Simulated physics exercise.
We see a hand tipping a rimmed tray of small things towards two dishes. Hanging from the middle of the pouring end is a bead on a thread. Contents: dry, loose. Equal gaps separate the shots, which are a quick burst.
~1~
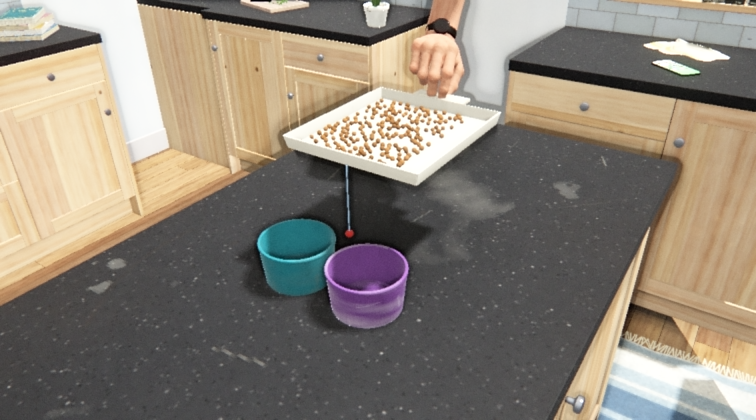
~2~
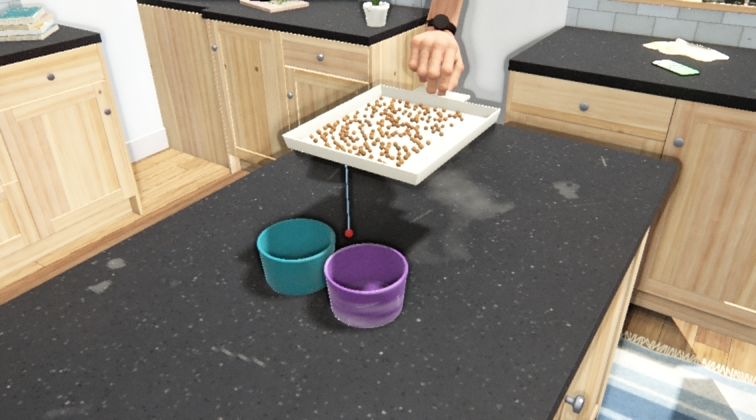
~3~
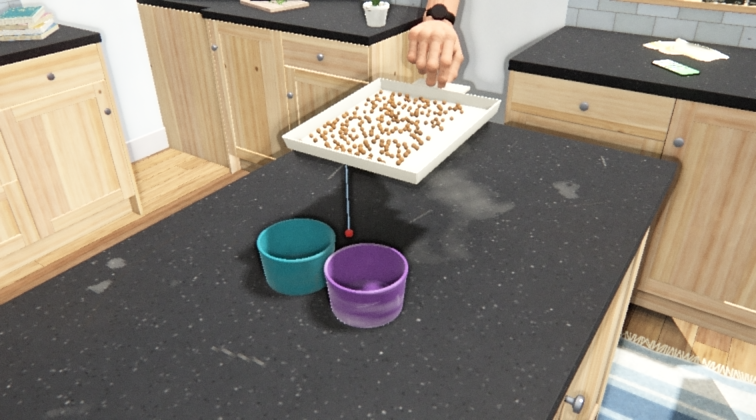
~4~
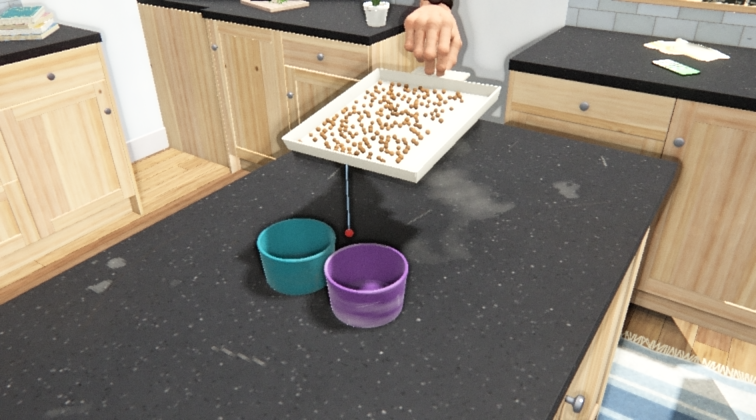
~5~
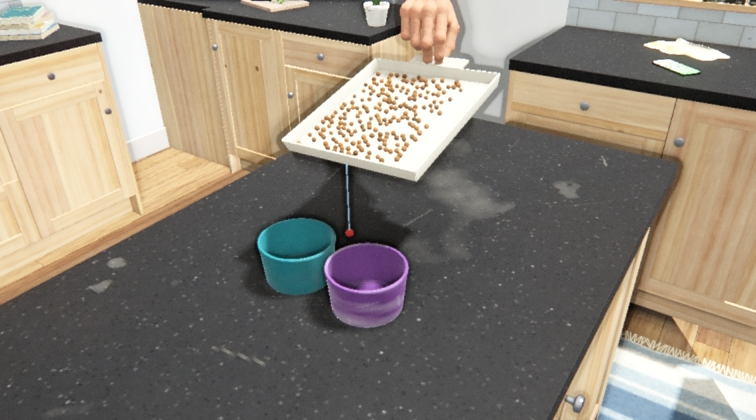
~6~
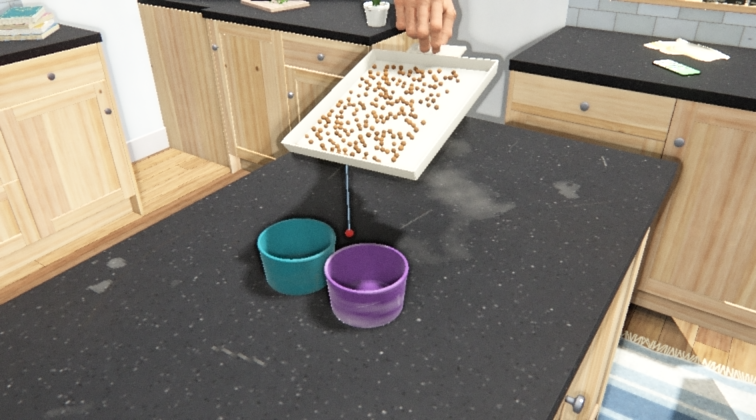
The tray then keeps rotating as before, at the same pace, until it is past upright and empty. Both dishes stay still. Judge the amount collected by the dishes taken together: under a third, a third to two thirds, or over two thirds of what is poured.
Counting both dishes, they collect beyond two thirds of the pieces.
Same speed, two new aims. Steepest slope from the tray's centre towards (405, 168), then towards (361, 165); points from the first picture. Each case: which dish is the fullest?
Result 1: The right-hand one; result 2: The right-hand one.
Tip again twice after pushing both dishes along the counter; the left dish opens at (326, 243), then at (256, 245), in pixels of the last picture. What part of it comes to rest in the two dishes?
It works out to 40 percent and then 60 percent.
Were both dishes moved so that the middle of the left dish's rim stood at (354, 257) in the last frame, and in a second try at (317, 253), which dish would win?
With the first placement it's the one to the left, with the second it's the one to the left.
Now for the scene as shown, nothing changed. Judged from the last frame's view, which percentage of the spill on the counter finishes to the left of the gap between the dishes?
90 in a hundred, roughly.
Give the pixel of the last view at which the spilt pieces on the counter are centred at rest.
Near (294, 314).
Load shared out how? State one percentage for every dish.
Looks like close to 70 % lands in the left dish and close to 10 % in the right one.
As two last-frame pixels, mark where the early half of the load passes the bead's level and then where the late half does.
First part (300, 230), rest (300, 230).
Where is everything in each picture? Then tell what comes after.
--
Problem description →
Repeat the listing in full and exactly. Do not include any images.

Problem solution →
Simulated physics exercise.
We see a hand tipping a rimmed tray of small things towards two dishes. Hanging from the middle of the pouring end is a bead on a thread. Contents: dry, loose. Equal gaps separate the shots, which are a quick burst.
~1~
~2~
~3~
~4~
~5~
~6~
The tray then keeps rotating as before, at the same pace, until it is past upright and empty. Both dishes stay still. Judge the amount collected by the dishes taken together: under a third, a third to two thirds, or over two thirds of what is poured.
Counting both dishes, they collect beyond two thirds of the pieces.
Same speed, two new aims. Steepest slope from the tray's centre towards (405, 168), then towards (361, 165); points from the first picture. Each case: which dish is the fullest?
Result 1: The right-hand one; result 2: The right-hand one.
Tip again twice after pushing both dishes along the counter; the left dish opens at (326, 243), then at (256, 245), in pixels of the last picture. What part of it comes to rest in the two dishes?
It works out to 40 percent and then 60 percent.
Were both dishes moved so that the middle of the left dish's rim stood at (354, 257) in the last frame, and in a second try at (317, 253), which dish would win?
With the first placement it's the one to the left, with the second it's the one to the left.
Now for the scene as shown, nothing changed. Judged from the last frame's view, which percentage of the spill on the counter finishes to the left of the gap between the dishes?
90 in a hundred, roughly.
Give the pixel of the last view at which the spilt pieces on the counter are centred at rest.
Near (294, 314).
Load shared out how? State one percentage for every dish.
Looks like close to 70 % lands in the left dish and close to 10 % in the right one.
As two last-frame pixels, mark where the early half of the load passes the bead's level and then where the late half does.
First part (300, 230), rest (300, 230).
Where is everything in each picture? Then tell what comes after.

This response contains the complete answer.